>> start

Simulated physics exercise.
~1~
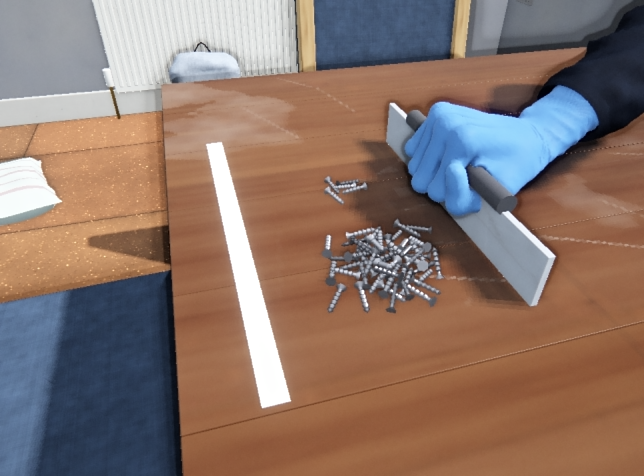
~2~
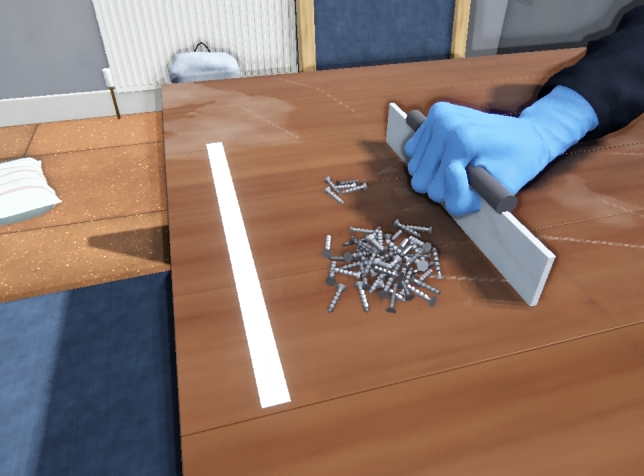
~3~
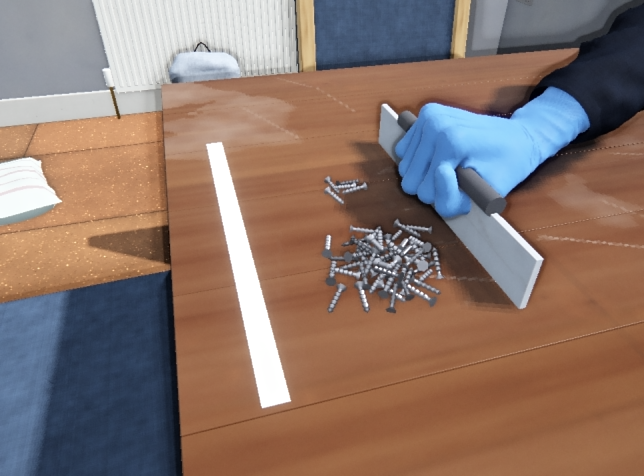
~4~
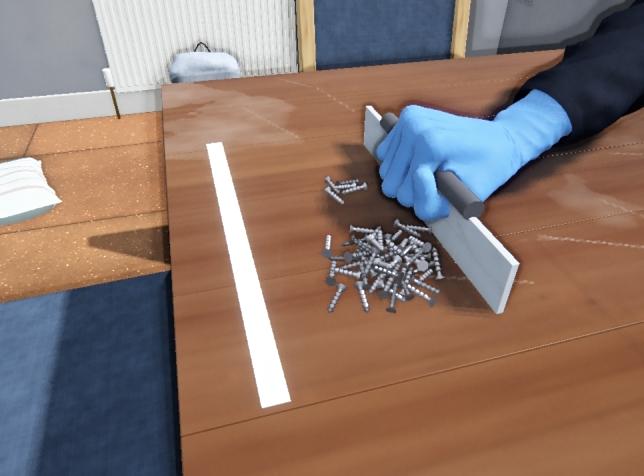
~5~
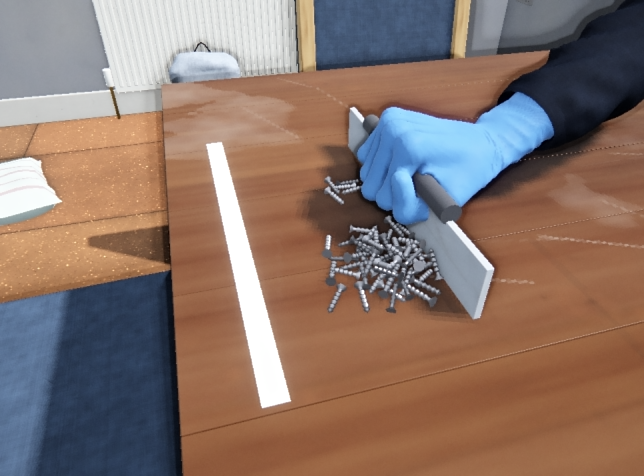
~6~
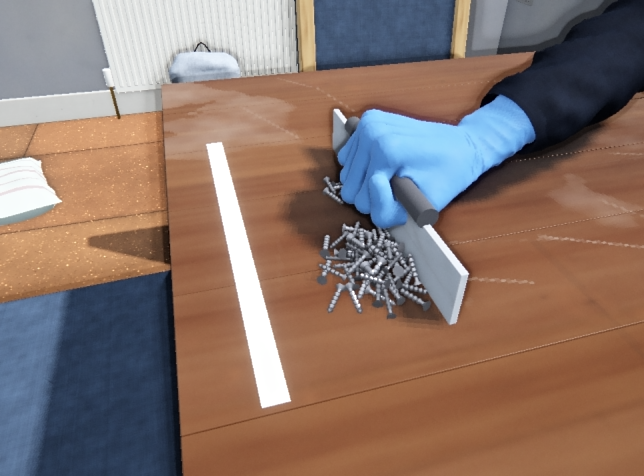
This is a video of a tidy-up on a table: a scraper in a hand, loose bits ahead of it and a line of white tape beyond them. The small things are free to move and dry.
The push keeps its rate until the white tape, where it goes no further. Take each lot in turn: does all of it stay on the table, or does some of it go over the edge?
The near lot loses some over the edge; the far lot stays wholly on the table.
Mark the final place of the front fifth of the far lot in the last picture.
It ends up centred around (196, 229).
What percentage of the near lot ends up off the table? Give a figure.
Share: Approx. 10 in a hundred.
Then, 0.60 s past the last view, scraper still moving, near (302, 182); near lot all on the table, its front near (261, 312); far lot all on the table, its front near (277, 205).
Then, 1.23 s past the last view, scraper stopped at the white tape; near lot a stray few over the edge; far lot all on the table, its front near (196, 173).
Then, 1.51 s past the last view, scraper stopped at the white tape; near lot a small part over the edge; far lot all on the table, its front near (200, 268).
Finally, scraper stopped at the white tape; near lot a small part over the edge; far lot all on the table, its front near (200, 268).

>> end

_Set task_
Copy all the lines of data exactly as they appear, dropping any images.

_Output for this exercise_
Simulated physics exercise.
~1~
~2~
~3~
~4~
~5~
~6~
This is a video of a tidy-up on a table: a scraper in a hand, loose bits ahead of it and a line of white tape beyond them. The small things are free to move and dry.
The push keeps its rate until the white tape, where it goes no further. Take each lot in turn: does all of it stay on the table, or does some of it go over the edge?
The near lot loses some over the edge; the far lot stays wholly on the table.
Mark the final place of the front fifth of the far lot in the last picture.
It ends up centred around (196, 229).
What percentage of the near lot ends up off the table? Give a figure.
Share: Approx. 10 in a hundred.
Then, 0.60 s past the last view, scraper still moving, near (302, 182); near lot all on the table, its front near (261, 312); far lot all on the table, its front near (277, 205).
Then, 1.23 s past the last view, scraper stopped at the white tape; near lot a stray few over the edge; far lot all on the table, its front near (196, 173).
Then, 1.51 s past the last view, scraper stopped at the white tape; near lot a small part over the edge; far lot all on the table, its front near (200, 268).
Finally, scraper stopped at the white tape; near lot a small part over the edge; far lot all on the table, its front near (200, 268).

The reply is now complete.